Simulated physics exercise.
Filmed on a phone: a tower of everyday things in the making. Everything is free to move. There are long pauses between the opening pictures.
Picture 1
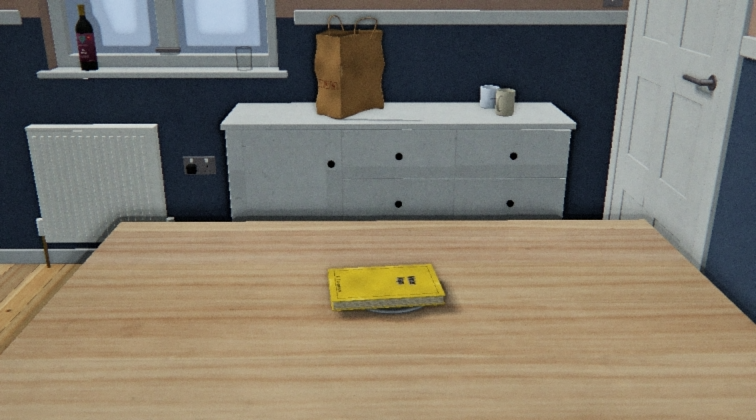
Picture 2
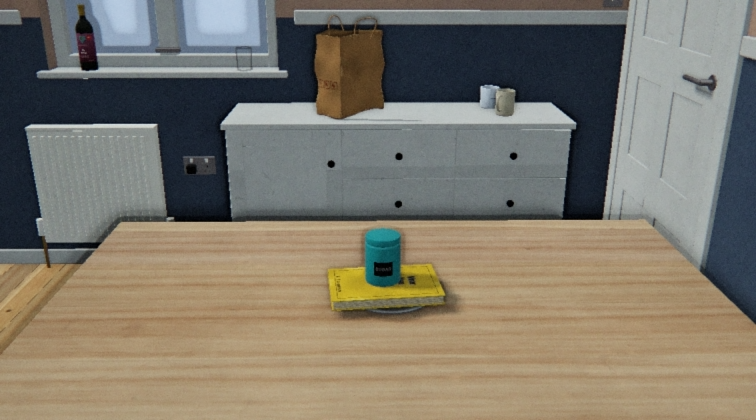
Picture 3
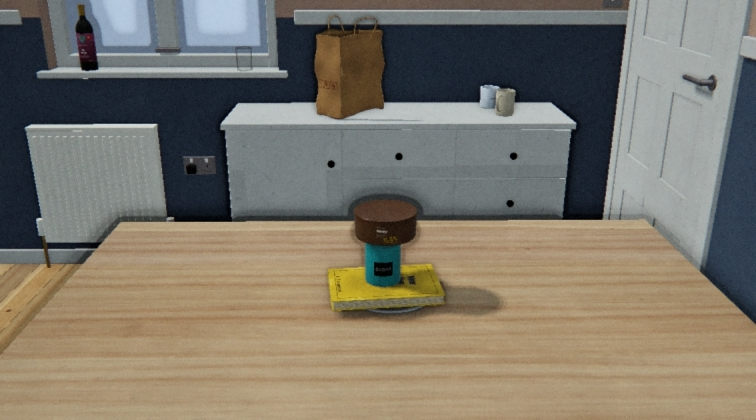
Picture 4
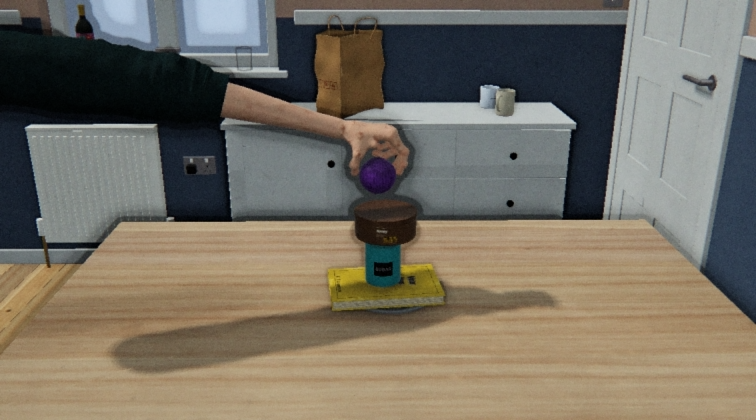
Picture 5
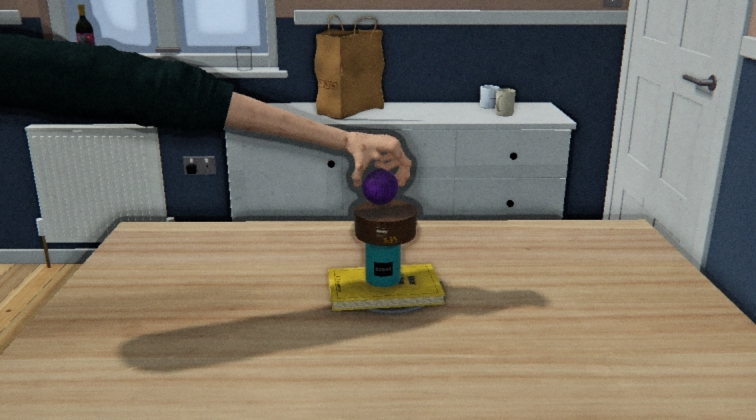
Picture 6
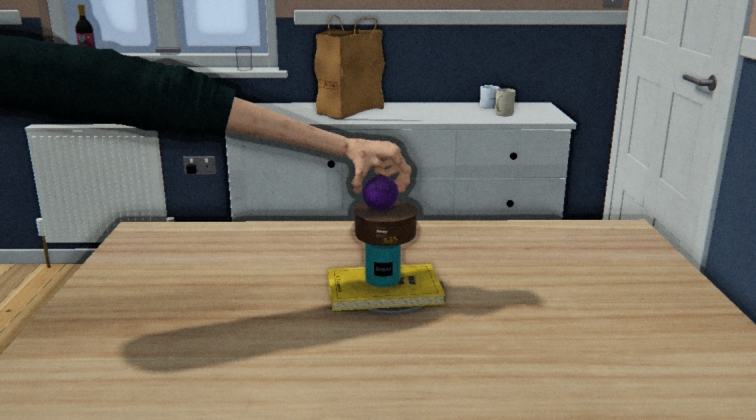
On a wooden table in a room with dark blue walls, a yellow book is joined by a teal canister and then a brown tub stacked on top, before a hand lowers a purple onion onto the tub.
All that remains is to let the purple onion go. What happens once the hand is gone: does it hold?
As it turns out, it stays up.
Then, 0.60 s later than the last frame, all is still.
Then, 1.60 s later than the last frame, purple onion resting near (380, 193).
When it is over, all 5 as before. End places, in pixels of the last picture, purple onion near (381, 193). The pile holds.
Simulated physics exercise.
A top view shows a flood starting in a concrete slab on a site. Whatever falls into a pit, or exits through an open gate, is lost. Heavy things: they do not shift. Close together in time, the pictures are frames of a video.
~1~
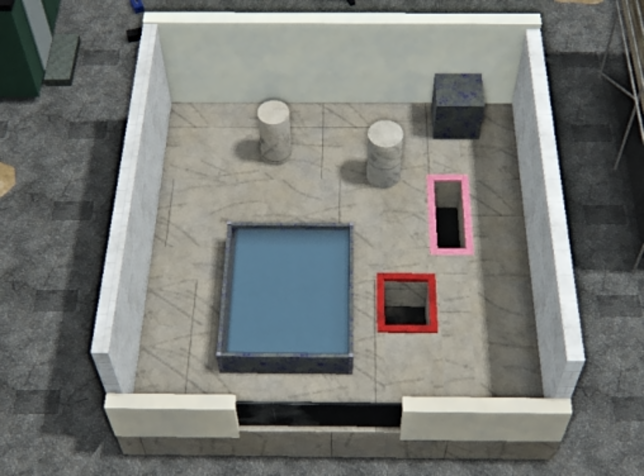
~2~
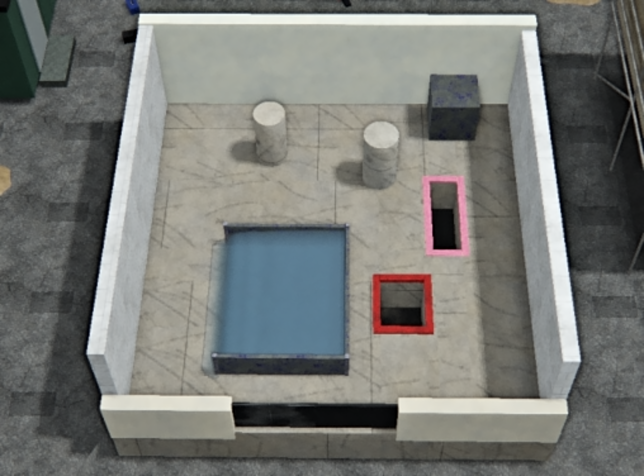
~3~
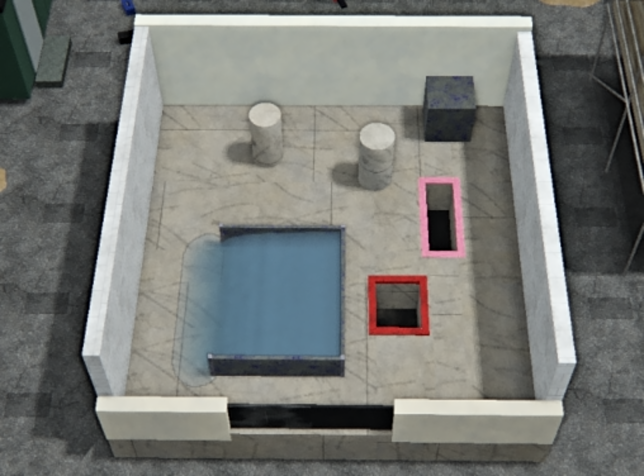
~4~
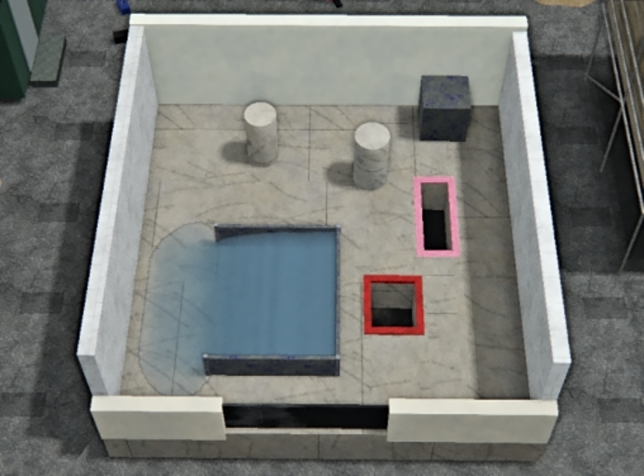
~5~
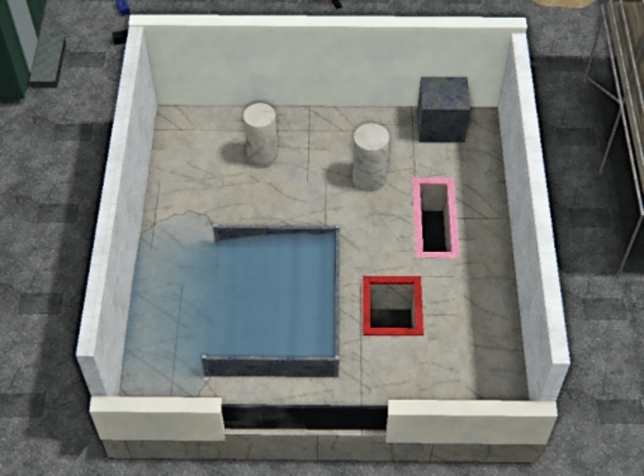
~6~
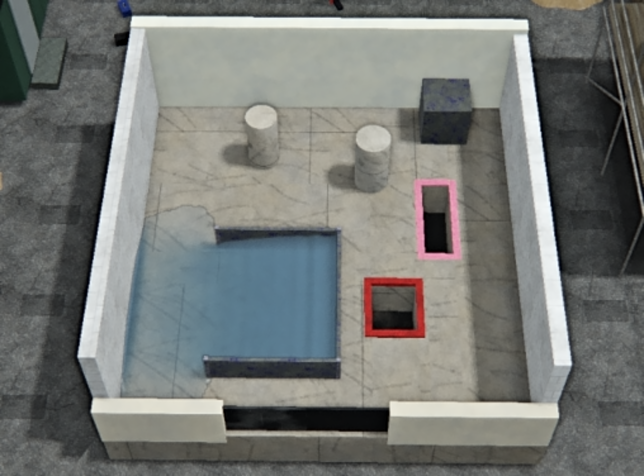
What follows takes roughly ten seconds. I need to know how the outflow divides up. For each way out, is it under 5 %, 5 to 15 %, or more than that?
One by one: The gate will take below five per cent, the red pit will take below five per cent, the pink pit will take at least five but at most fifteen per cent.
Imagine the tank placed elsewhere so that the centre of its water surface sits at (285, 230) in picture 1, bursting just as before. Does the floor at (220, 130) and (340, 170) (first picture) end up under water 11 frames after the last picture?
First spot swamped, second spot not reached.
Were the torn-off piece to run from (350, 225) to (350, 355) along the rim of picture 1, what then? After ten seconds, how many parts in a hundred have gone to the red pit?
I'd estimate the red pit takes around 30 percent.
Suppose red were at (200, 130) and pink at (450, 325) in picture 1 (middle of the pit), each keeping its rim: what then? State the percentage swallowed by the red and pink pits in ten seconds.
Red gets 15 in a hundred; pink gets 6 in a hundred.
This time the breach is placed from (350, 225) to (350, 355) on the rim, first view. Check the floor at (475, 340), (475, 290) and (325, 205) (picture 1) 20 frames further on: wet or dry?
Going point by point: Waterlogged, waterlogged, left unwetted.
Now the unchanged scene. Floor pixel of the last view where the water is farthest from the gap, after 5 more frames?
Near (152, 168).
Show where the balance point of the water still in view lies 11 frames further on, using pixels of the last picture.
I'd put my finger on (203, 305).
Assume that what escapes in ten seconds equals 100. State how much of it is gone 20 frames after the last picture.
Around 0 percent.
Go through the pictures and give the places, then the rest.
The open tank at (288, 290) is whole and still, in the first picture.
The front is at (223, 243), out from the gap at (224, 301), in the second picture.
The front is at (205, 239), out from the gap at (220, 303), in the third picture.
The front is at (164, 387), out from the gap at (215, 303), in the fourth picture.
Water pours out at (214, 304) and has run to (141, 239), in the fifth picture.
The front is at (145, 224), out from the gap at (216, 306), in the sixth picture.
A moment on, water covers 15 % of the floor; the gate 0 %, the red pit 0 %, the pink pit 0 %.
Next, water covers 25 % of the floor; the gate 0 %, the red pit 0 %, the pink pit 0 %.
Then, water covers 45 % of the floor; the gate 0 %, the red pit 0 %, the pink pit 0 %.
Later, water covers 80 % of the floor; the gate 0 %, the red pit 0 %, the pink pit 1 %.
In the end, water covers 100 % of the floor; the gate 0 %, the red pit 0 %, the pink pit 9 %.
□ □ □
Given exercise → Give all the entries again exactly, dropping each picture.

Complete response →
Simulated physics exercise.
Filmed on a phone: a tower of everyday things in the making. Everything is free to move. There are long pauses between the opening pictures.
Picture 1
Picture 2
Picture 3
Picture 4
Picture 5
Picture 6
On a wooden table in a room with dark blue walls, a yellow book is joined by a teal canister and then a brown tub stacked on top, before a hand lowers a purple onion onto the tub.
All that remains is to let the purple onion go. What happens once the hand is gone: does it hold?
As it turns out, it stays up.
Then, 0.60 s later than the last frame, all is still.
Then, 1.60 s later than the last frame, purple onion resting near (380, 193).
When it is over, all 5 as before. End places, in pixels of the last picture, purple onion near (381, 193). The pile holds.
Simulated physics exercise.
A top view shows a flood starting in a concrete slab on a site. Whatever falls into a pit, or exits through an open gate, is lost. Heavy things: they do not shift. Close together in time, the pictures are frames of a video.
~1~
~2~
~3~
~4~
~5~
~6~
What follows takes roughly ten seconds. I need to know how the outflow divides up. For each way out, is it under 5 %, 5 to 15 %, or more than that?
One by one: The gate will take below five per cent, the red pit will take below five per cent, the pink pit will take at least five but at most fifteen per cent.
Imagine the tank placed elsewhere so that the centre of its water surface sits at (285, 230) in picture 1, bursting just as before. Does the floor at (220, 130) and (340, 170) (first picture) end up under water 11 frames after the last picture?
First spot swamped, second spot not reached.
Were the torn-off piece to run from (350, 225) to (350, 355) along the rim of picture 1, what then? After ten seconds, how many parts in a hundred have gone to the red pit?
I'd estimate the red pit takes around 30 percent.
Suppose red were at (200, 130) and pink at (450, 325) in picture 1 (middle of the pit), each keeping its rim: what then? State the percentage swallowed by the red and pink pits in ten seconds.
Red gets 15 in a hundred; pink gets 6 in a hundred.
This time the breach is placed from (350, 225) to (350, 355) on the rim, first view. Check the floor at (475, 340), (475, 290) and (325, 205) (picture 1) 20 frames further on: wet or dry?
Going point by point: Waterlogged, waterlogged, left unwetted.
Now the unchanged scene. Floor pixel of the last view where the water is farthest from the gap, after 5 more frames?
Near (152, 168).
Show where the balance point of the water still in view lies 11 frames further on, using pixels of the last picture.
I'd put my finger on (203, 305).
Assume that what escapes in ten seconds equals 100. State how much of it is gone 20 frames after the last picture.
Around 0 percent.
Go through the pictures and give the places, then the rest.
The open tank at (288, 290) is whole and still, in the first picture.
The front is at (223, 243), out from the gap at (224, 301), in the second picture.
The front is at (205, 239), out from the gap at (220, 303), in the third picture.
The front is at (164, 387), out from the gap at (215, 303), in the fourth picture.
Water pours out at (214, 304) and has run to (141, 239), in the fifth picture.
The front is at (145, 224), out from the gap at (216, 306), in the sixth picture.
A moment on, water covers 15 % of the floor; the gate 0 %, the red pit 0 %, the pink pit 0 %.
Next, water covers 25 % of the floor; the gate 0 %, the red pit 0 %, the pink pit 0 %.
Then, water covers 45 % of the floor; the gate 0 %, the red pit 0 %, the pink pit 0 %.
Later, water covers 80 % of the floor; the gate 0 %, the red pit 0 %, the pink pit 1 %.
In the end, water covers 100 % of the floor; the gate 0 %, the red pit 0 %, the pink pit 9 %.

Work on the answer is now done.